■ What is needed
All of the data should be repeated exactly; pictures are not part of the copy.

--------

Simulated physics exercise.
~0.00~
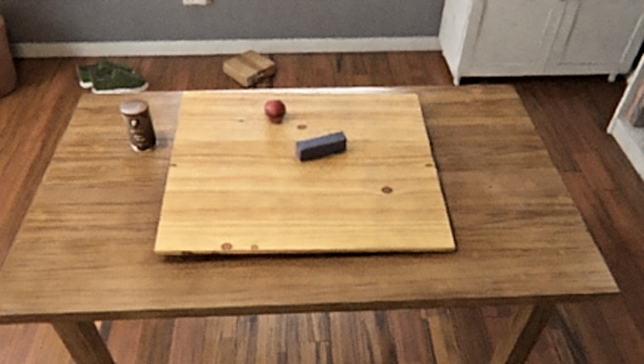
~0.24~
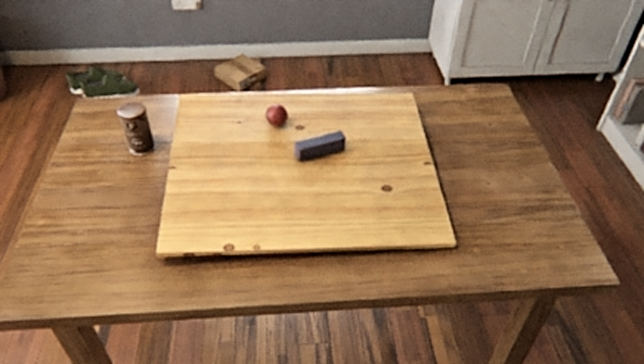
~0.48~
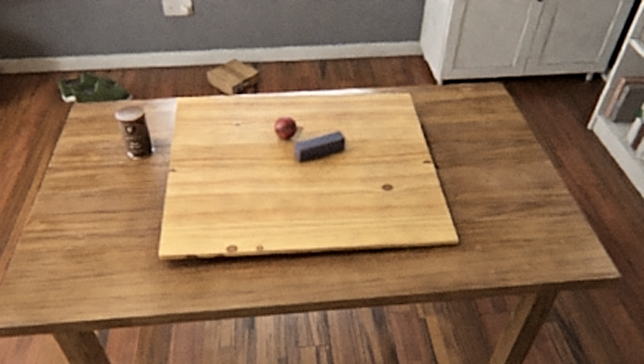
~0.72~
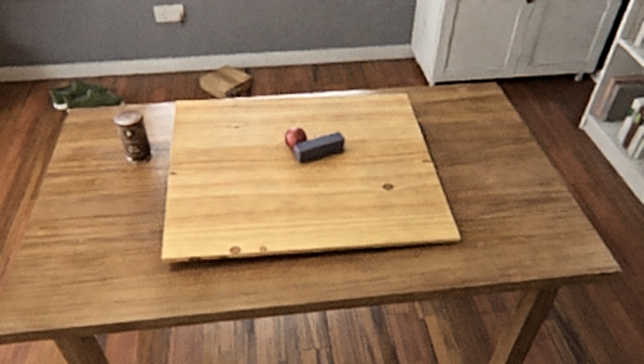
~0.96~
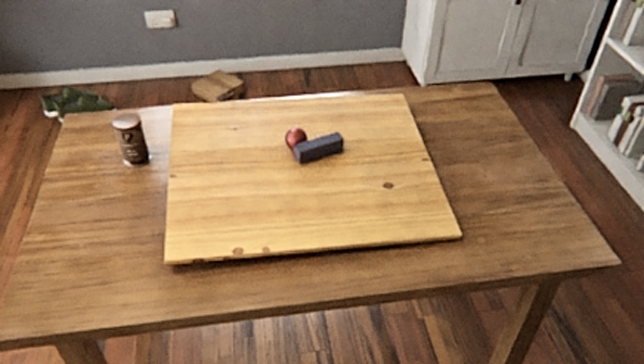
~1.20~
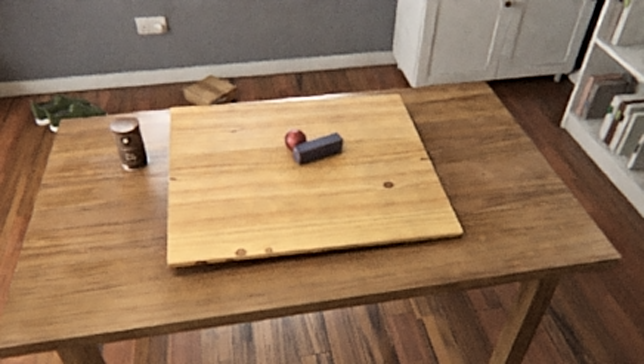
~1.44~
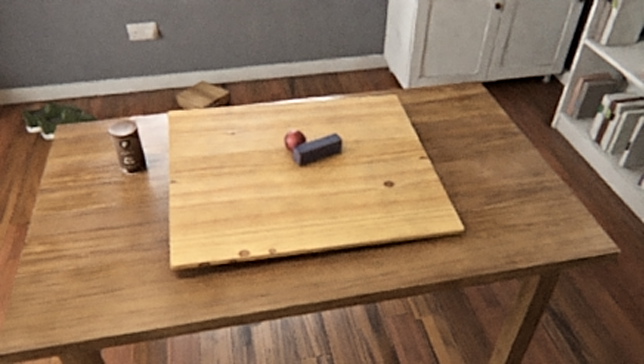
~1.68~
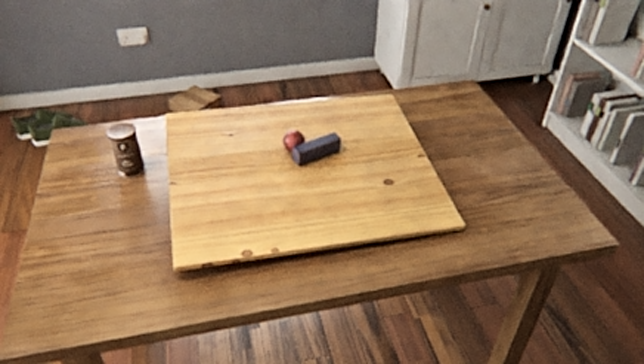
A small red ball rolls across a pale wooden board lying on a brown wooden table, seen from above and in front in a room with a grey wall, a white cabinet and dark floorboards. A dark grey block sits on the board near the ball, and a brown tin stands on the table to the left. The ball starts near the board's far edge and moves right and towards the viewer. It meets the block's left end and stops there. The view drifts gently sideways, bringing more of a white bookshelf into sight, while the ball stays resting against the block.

--------

■ In response
Simulated physics exercise.
~0.00~
~0.24~
~0.48~
~0.72~
~0.96~
~1.20~
~1.44~
~1.68~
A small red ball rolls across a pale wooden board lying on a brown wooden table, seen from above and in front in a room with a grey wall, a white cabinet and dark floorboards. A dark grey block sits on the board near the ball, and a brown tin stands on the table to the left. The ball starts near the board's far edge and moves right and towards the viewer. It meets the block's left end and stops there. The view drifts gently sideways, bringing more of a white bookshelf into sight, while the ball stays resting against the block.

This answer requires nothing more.